Leave out the pictures and repeat the data exactly.
§
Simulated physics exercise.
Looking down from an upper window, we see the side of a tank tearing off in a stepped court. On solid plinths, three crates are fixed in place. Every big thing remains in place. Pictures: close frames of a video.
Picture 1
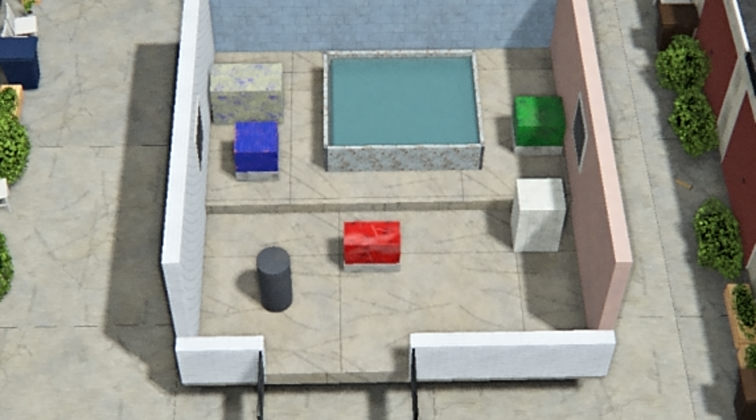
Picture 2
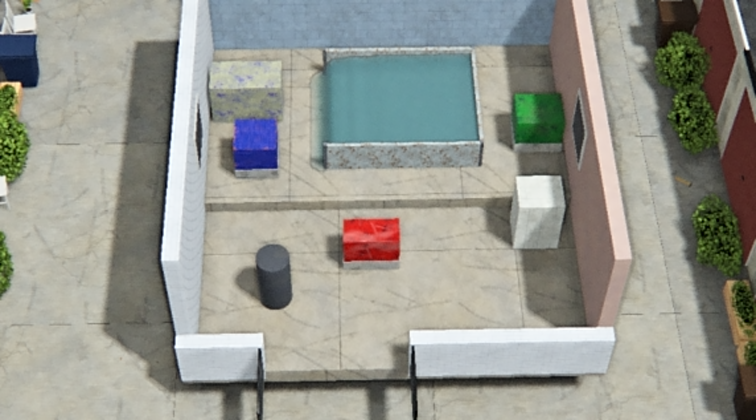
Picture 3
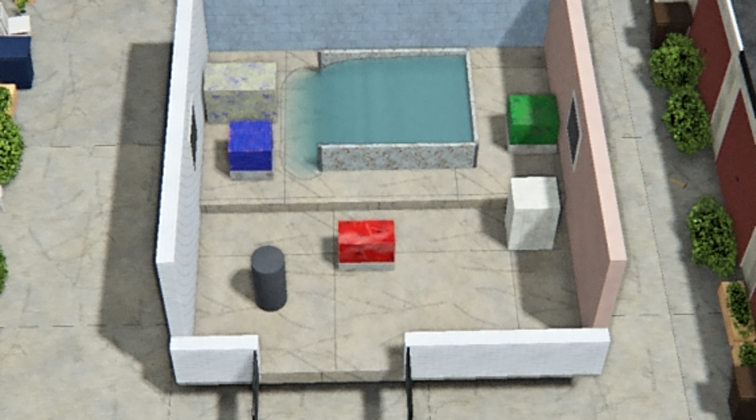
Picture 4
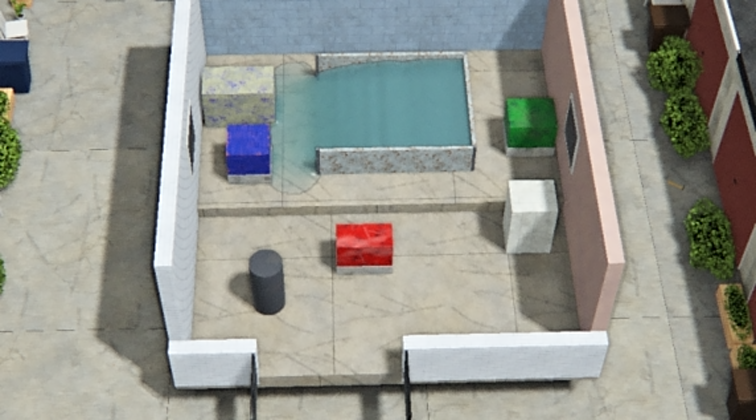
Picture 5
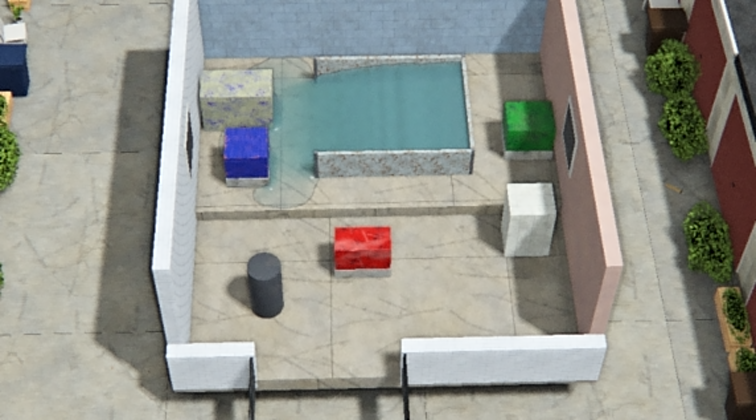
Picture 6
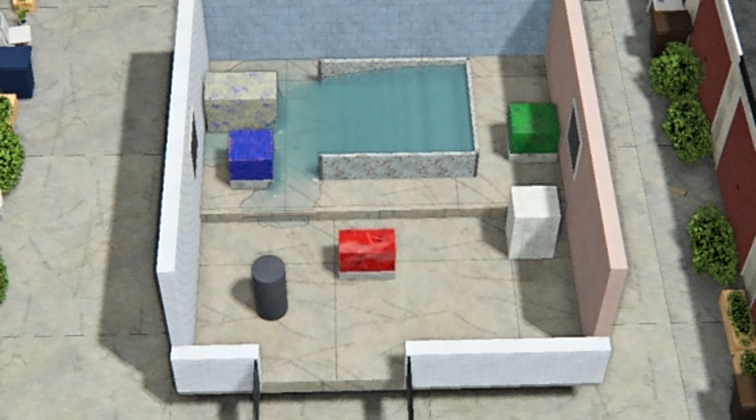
In the video, the left side of an open tank in a walled, stepped court gives way, and water pours out across the upper level, spreading around a blue box and a speckled block, then over the step edge.
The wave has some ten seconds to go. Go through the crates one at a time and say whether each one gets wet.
My prediction: The red crate is saved, the green crate is saved, the blue crate is not saved.
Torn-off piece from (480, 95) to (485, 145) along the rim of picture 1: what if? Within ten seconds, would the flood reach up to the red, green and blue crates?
Going through them, the red crate is never reached, the green crate gets reached and the blue crate is never reached.
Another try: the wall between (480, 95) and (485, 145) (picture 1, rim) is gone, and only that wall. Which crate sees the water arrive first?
That would be the green-painted one.
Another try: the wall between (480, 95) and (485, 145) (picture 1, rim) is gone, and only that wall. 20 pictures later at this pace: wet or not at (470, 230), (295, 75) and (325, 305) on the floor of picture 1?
Point by point: Drenched, unwetted, unwetted.
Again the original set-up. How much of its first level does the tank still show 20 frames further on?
Some 28 per cent.
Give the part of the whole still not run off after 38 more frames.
About 92 per cent.
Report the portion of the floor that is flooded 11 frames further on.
Some 35 per cent.
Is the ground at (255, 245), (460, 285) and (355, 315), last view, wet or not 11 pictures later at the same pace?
Going through them in order, I'd say drenched, clear and clear.
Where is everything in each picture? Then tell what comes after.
The first picture shows the open tank at (402, 101) is whole and still.
In the second picture, the front is at (320, 168), out from the gap at (327, 113).
In the third picture, water pours out at (322, 116) and has run to (298, 72).
In the fourth picture, water pours out at (320, 120) and has run to (289, 189).
In the fifth picture, water pours out at (318, 123) and has run to a hidden place.
In the sixth picture, water pours out at (322, 125) and has run to a hidden place.
A moment on, water covers 20 % of the floor; the red crate not reached, the green crate not reached, the blue crate water round its plinth.
Next, water covers 35 % of the floor; the red crate water round its plinth, the green crate not reached, the blue crate water round its plinth.
Then, water covers 50 % of the floor; the red crate water round its plinth, the green crate not reached, the blue crate water round its plinth.
Later, water covers 75 % of the floor; the red crate water round its plinth, the green crate water round its plinth, the blue crate water round its plinth.
In the end, water covers 90 % of the floor; the red crate stayed above the water, the green crate stayed above the water, the blue crate was topped.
§
» RESULT OF THE TASK
Simulated physics exercise.
Looking down from an upper window, we see the side of a tank tearing off in a stepped court. On solid plinths, three crates are fixed in place. Every big thing remains in place. Pictures: close frames of a video.
Picture 1
Picture 2
Picture 3
Picture 4
Picture 5
Picture 6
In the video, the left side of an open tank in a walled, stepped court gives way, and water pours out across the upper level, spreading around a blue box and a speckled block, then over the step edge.
The wave has some ten seconds to go. Go through the crates one at a time and say whether each one gets wet.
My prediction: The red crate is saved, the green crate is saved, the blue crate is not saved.
Torn-off piece from (480, 95) to (485, 145) along the rim of picture 1: what if? Within ten seconds, would the flood reach up to the red, green and blue crates?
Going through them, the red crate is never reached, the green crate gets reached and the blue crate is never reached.
Another try: the wall between (480, 95) and (485, 145) (picture 1, rim) is gone, and only that wall. Which crate sees the water arrive first?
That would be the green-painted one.
Another try: the wall between (480, 95) and (485, 145) (picture 1, rim) is gone, and only that wall. 20 pictures later at this pace: wet or not at (470, 230), (295, 75) and (325, 305) on the floor of picture 1?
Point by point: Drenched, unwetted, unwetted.
Again the original set-up. How much of its first level does the tank still show 20 frames further on?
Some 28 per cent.
Give the part of the whole still not run off after 38 more frames.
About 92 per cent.
Report the portion of the floor that is flooded 11 frames further on.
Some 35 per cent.
Is the ground at (255, 245), (460, 285) and (355, 315), last view, wet or not 11 pictures later at the same pace?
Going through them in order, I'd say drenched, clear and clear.
Where is everything in each picture? Then tell what comes after.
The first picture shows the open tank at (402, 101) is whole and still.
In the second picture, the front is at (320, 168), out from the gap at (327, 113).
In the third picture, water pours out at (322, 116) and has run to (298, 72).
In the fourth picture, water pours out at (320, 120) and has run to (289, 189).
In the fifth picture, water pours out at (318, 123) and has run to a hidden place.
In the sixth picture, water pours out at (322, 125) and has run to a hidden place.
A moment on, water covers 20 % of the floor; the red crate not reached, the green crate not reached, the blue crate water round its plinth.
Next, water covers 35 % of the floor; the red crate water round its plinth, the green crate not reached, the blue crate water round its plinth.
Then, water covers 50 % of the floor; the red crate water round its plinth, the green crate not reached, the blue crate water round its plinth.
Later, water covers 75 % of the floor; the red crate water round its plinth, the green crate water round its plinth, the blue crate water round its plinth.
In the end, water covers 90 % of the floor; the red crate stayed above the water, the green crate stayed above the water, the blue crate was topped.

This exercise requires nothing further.